# [WHAT THE EXERCISE ASKS]
Can you transcribe the data exactly? Leave the pictures out.

###

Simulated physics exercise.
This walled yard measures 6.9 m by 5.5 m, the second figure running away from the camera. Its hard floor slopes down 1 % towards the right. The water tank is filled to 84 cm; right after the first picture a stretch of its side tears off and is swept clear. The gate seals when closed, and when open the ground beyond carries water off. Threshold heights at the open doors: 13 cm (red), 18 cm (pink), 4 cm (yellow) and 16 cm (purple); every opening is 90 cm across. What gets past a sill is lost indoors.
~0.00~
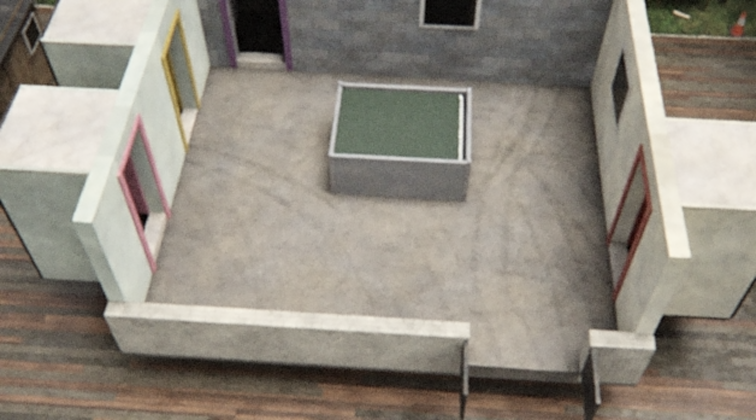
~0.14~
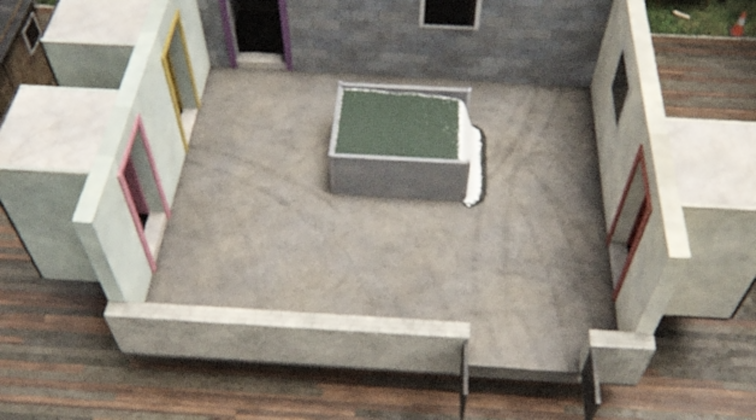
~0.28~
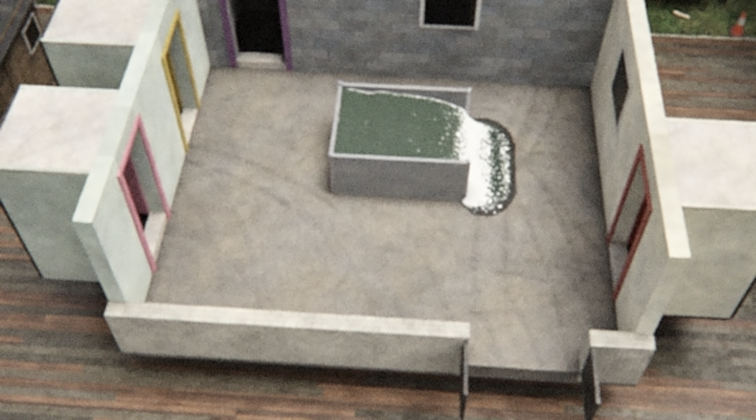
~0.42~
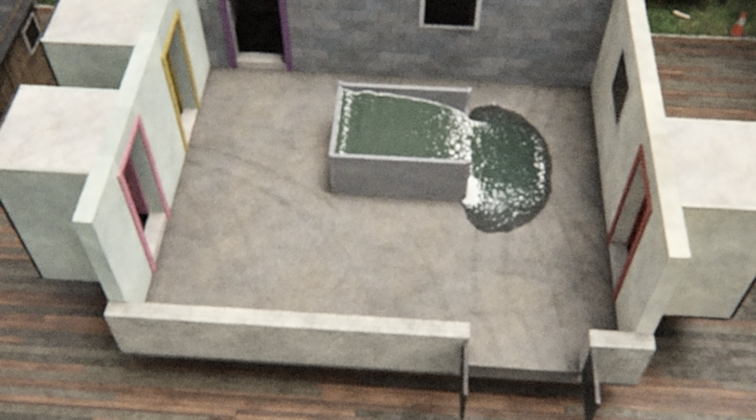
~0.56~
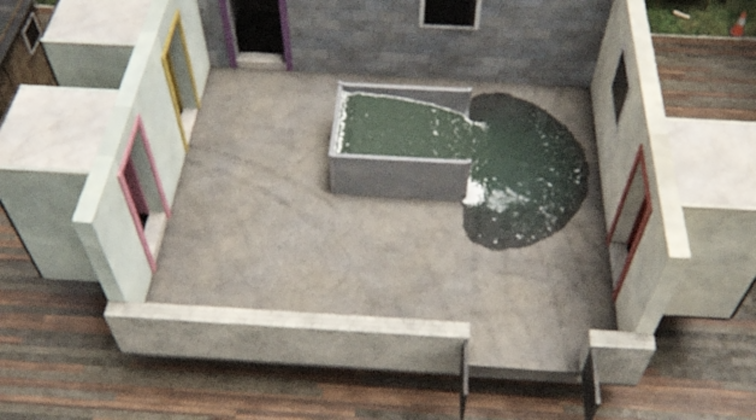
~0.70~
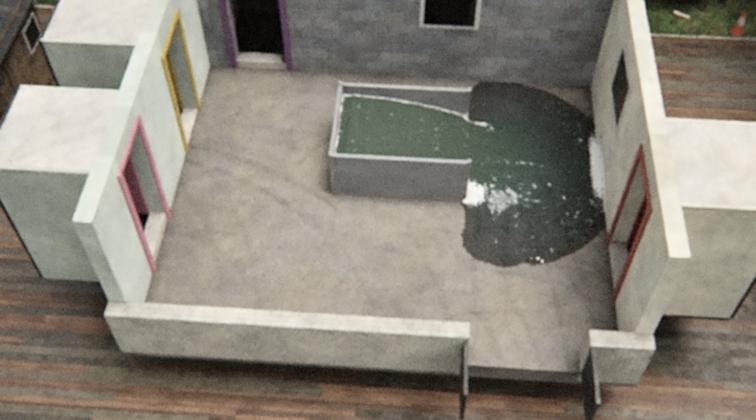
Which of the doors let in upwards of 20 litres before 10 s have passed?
The water let in: At the red door it passes the limit; at the pink door it does not reach the limit; at the yellow door it exceeds the limit; at the purple door it keeps below the limit.
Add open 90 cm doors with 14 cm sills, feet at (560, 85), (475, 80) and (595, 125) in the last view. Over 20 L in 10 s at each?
In that order: Over, not over, over.
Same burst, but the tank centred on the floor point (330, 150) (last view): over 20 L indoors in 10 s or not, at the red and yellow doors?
Against that limit: Red past it, yellow not over.
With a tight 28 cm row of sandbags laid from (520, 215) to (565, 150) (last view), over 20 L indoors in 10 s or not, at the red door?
Then: Red not over.
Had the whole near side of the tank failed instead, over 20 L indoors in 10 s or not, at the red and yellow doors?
Then: Red not over, yellow under.
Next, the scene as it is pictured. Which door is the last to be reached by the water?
It is the pink one.
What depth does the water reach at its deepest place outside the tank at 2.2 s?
Up to some 49 cm.
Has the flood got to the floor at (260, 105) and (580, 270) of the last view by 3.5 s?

###

# [ANSWER TO THIS EXERCISE]
Simulated physics exercise.
This walled yard measures 6.9 m by 5.5 m, the second figure running away from the camera. Its hard floor slopes down 1 % towards the right. The water tank is filled to 84 cm; right after the first picture a stretch of its side tears off and is swept clear. The gate seals when closed, and when open the ground beyond carries water off. Threshold heights at the open doors: 13 cm (red), 18 cm (pink), 4 cm (yellow) and 16 cm (purple); every opening is 90 cm across. What gets past a sill is lost indoors.
~0.00~
~0.14~
~0.28~
~0.42~
~0.56~
~0.70~
Which of the doors let in upwards of 20 litres before 10 s have passed?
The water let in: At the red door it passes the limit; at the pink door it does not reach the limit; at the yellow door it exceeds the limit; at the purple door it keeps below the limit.
Add open 90 cm doors with 14 cm sills, feet at (560, 85), (475, 80) and (595, 125) in the last view. Over 20 L in 10 s at each?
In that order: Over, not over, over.
Same burst, but the tank centred on the floor point (330, 150) (last view): over 20 L indoors in 10 s or not, at the red and yellow doors?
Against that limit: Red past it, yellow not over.
With a tight 28 cm row of sandbags laid from (520, 215) to (565, 150) (last view), over 20 L indoors in 10 s or not, at the red door?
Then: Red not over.
Had the whole near side of the tank failed instead, over 20 L indoors in 10 s or not, at the red and yellow doors?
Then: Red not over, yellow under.
Next, the scene as it is pictured. Which door is the last to be reached by the water?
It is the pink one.
What depth does the water reach at its deepest place outside the tank at 2.2 s?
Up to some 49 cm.
Has the flood got to the floor at (260, 105) and (580, 270) of the last view by 3.5 s?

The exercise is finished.